### Directions for this task
Write the records below out in full, character for character, with no pictures.
-- Begin Data for the task --
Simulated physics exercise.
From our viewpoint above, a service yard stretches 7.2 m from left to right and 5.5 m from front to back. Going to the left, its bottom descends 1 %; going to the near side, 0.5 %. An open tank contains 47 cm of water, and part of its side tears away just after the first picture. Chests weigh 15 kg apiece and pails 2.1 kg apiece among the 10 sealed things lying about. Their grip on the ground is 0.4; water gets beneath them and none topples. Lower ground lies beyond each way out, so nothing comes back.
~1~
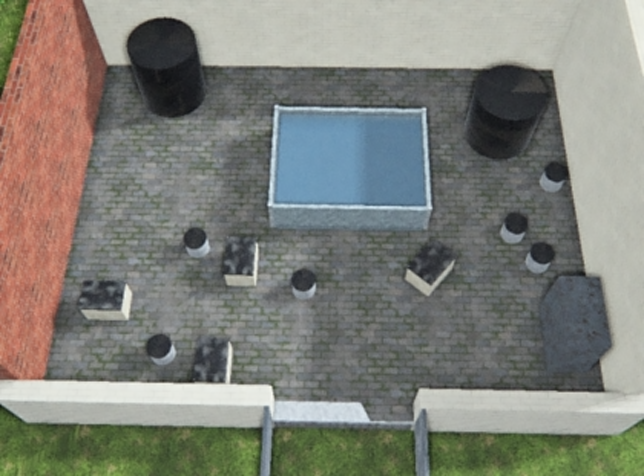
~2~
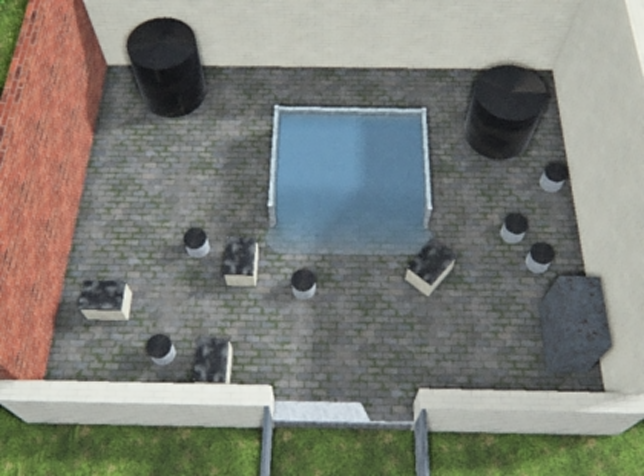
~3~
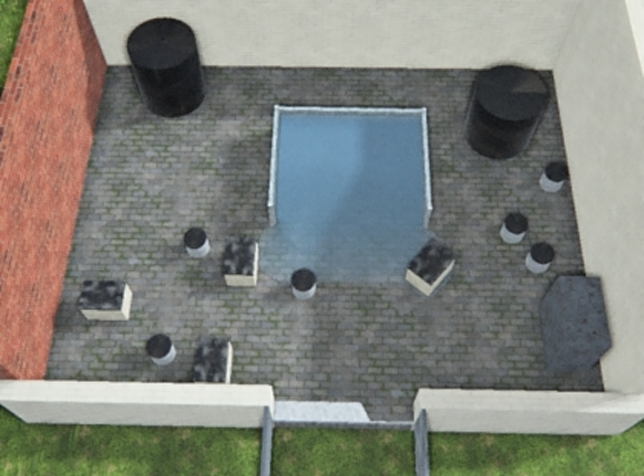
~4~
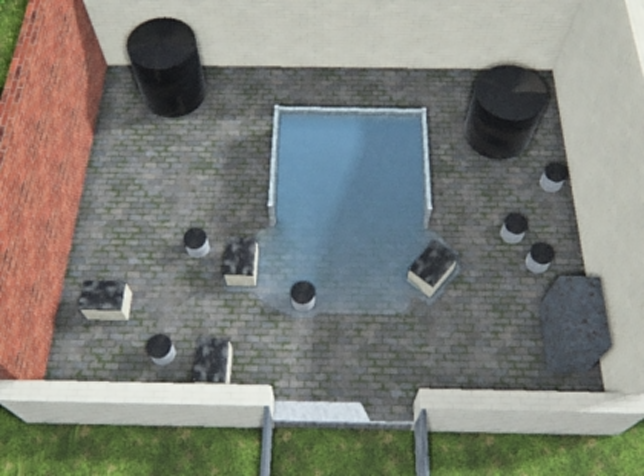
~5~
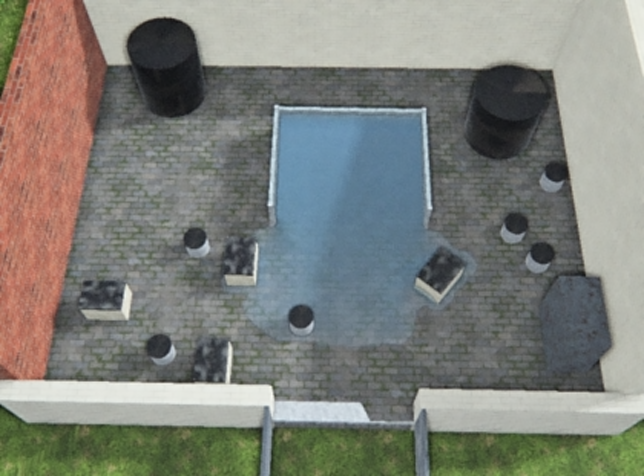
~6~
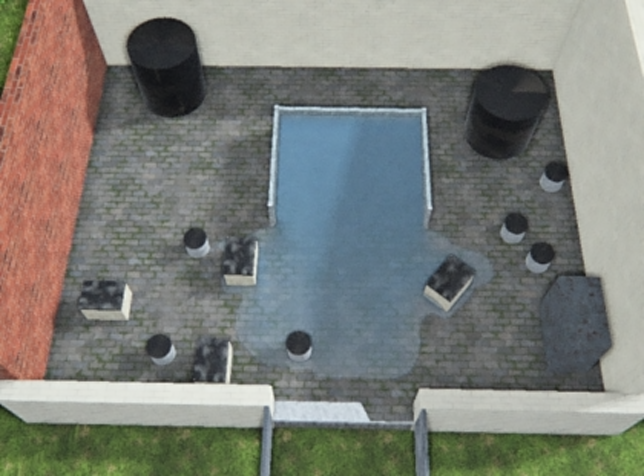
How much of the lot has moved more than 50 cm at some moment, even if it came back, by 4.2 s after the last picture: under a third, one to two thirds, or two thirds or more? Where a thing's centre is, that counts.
My bet is the share lands in the middle.
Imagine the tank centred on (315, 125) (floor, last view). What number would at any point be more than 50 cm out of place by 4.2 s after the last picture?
Count: 7.
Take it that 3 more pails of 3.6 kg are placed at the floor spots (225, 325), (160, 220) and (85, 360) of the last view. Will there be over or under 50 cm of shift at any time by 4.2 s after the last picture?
One after another they come out above it, inside the limit, above it.
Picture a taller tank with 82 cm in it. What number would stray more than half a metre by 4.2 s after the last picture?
Then it comes to 10.
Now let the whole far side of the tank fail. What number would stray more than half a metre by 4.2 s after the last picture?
4.
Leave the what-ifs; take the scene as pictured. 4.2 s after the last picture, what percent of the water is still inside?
Somewhere near 58 percent, give or take.
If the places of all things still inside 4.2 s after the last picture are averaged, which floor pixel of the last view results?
Centre of the remaining things: Roughly (314, 246).
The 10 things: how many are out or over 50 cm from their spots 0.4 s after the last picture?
Answer: 2.
Then, 0.4 s after the last picture 2 of 10 are over 50 cm from their spots; 0 afloat.
Then, 1.5 s after the last picture 3 of 10 are over 50 cm from their spots; 0 afloat.
Then, 2.8 s after the last picture 4 of 10 are over 50 cm from their spots; 2 afloat.
Then, 4.2 s after the last picture 5 of 10 are over 50 cm from their spots, and 5 have been at some point; 2 afloat.
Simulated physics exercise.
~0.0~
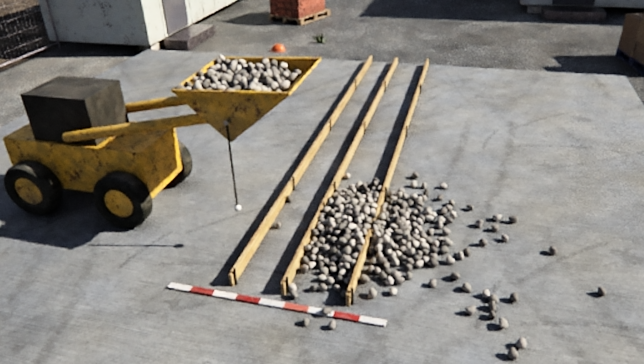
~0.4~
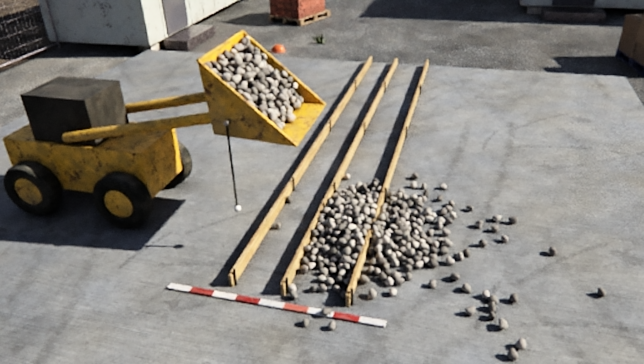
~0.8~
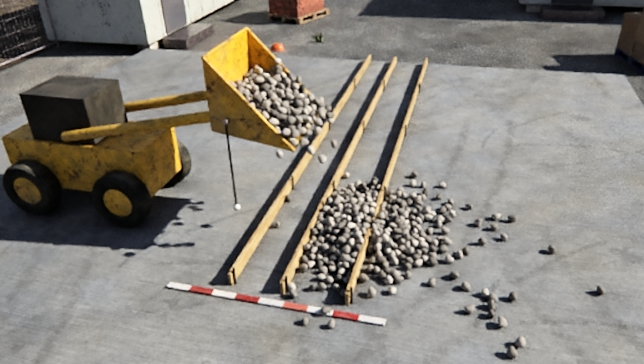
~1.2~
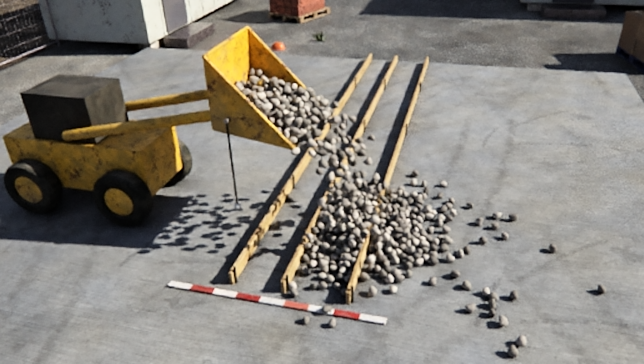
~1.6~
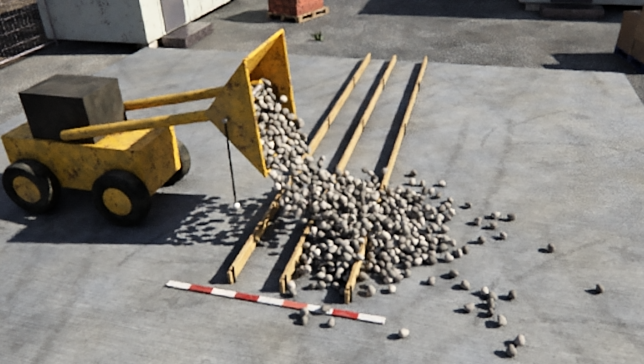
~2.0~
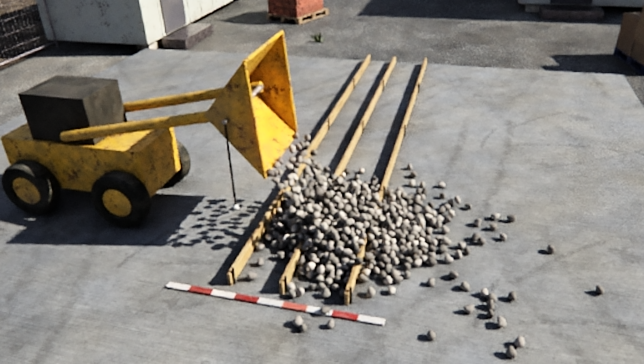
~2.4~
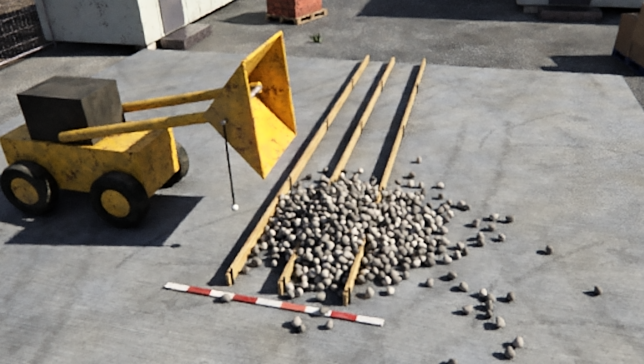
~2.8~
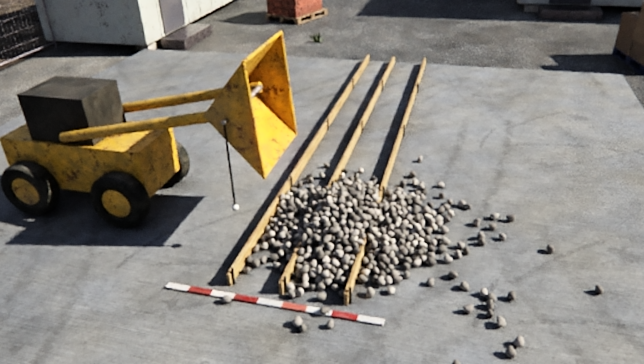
A yellow loader with black wheels and a dark box on its back stands at the left of a sunlit grey yard, its raised bucket full of grey stones, seen from above. Three wooden boards run across the floor beside it, with stones already heaped around the right-hand two and scattered beyond, near a red and white striped bar. The bucket tips partway and stones begin to slide over its lip, spilling across the nearest board. It then tips steeply and empties. The stones settle into one broader heap spanning the boards, and the empty bucket stays tilted.
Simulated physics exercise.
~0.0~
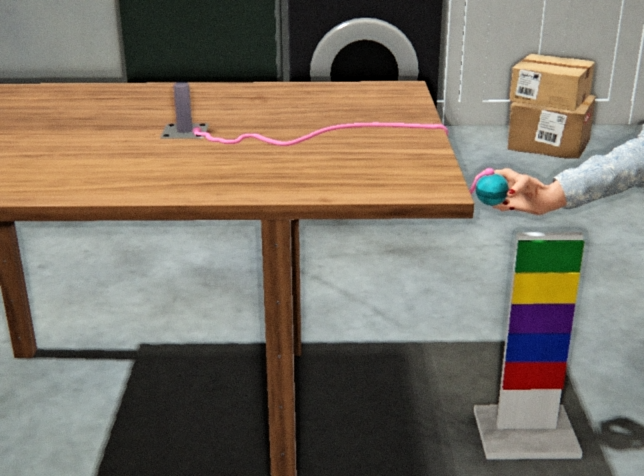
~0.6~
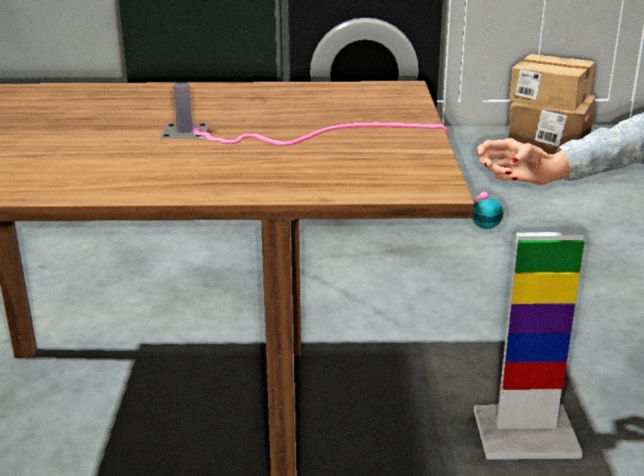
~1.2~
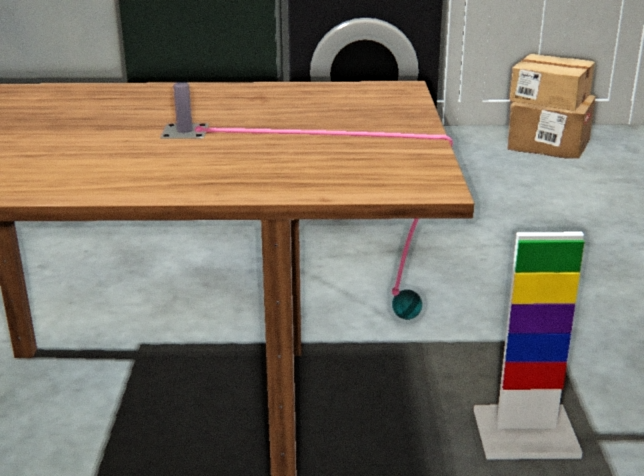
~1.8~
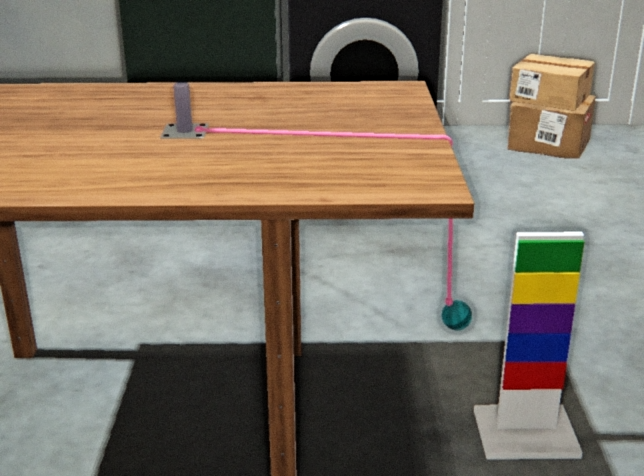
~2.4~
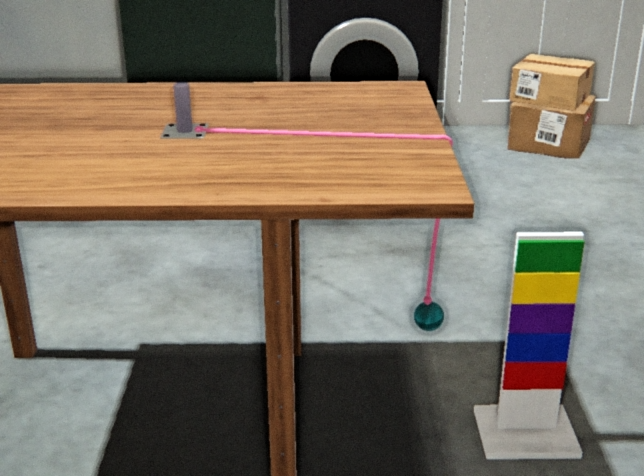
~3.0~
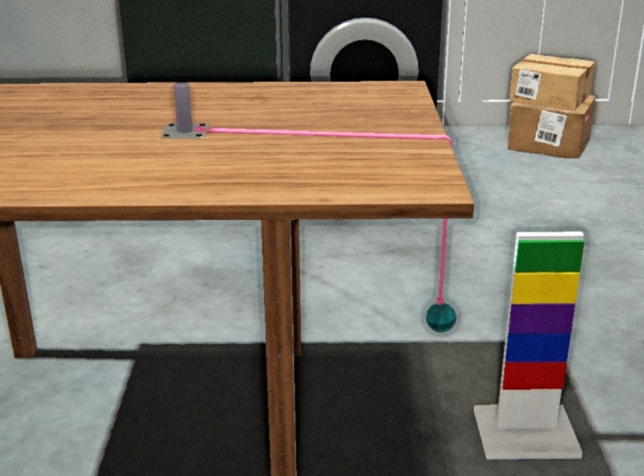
To begin with, a hand at the right holds a turquoise ball beside the edge of a wooden table, while a wavy pink cord runs across the top from a small post. The fingers open, the ball drops just below the tabletop, and the hand draws back. The cord pulls straight as the ball swings down and left beneath the table. It then swings right, drifts back left, and moves slightly right again. Finally, it hangs below the edge on the taut cord, its middle level with the purple band of the striped scale.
-- End Data for the task --
### Result of the task
Simulated physics exercise.
From our viewpoint above, a service yard stretches 7.2 m from left to right and 5.5 m from front to back. Going to the left, its bottom descends 1 %; going to the near side, 0.5 %. An open tank contains 47 cm of water, and part of its side tears away just after the first picture. Chests weigh 15 kg apiece and pails 2.1 kg apiece among the 10 sealed things lying about. Their grip on the ground is 0.4; water gets beneath them and none topples. Lower ground lies beyond each way out, so nothing comes back.
~1~
~2~
~3~
~4~
~5~
~6~
How much of the lot has moved more than 50 cm at some moment, even if it came back, by 4.2 s after the last picture: under a third, one to two thirds, or two thirds or more? Where a thing's centre is, that counts.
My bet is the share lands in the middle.
Imagine the tank centred on (315, 125) (floor, last view). What number would at any point be more than 50 cm out of place by 4.2 s after the last picture?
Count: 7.
Take it that 3 more pails of 3.6 kg are placed at the floor spots (225, 325), (160, 220) and (85, 360) of the last view. Will there be over or under 50 cm of shift at any time by 4.2 s after the last picture?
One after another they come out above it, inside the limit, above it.
Picture a taller tank with 82 cm in it. What number would stray more than half a metre by 4.2 s after the last picture?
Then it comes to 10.
Now let the whole far side of the tank fail. What number would stray more than half a metre by 4.2 s after the last picture?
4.
Leave the what-ifs; take the scene as pictured. 4.2 s after the last picture, what percent of the water is still inside?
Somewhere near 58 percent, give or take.
If the places of all things still inside 4.2 s after the last picture are averaged, which floor pixel of the last view results?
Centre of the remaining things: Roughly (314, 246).
The 10 things: how many are out or over 50 cm from their spots 0.4 s after the last picture?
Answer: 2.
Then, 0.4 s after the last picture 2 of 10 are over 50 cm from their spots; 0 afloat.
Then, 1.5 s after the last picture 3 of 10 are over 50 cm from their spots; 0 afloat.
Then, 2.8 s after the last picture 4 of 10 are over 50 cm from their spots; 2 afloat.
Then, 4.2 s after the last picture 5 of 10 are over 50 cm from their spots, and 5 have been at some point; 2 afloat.
Simulated physics exercise.
~0.0~
~0.4~
~0.8~
~1.2~
~1.6~
~2.0~
~2.4~
~2.8~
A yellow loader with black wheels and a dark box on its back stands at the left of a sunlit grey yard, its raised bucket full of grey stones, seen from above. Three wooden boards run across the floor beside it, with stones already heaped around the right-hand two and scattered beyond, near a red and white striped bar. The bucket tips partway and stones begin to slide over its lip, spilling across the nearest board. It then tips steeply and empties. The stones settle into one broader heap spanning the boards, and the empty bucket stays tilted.
Simulated physics exercise.
~0.0~
~0.6~
~1.2~
~1.8~
~2.4~
~3.0~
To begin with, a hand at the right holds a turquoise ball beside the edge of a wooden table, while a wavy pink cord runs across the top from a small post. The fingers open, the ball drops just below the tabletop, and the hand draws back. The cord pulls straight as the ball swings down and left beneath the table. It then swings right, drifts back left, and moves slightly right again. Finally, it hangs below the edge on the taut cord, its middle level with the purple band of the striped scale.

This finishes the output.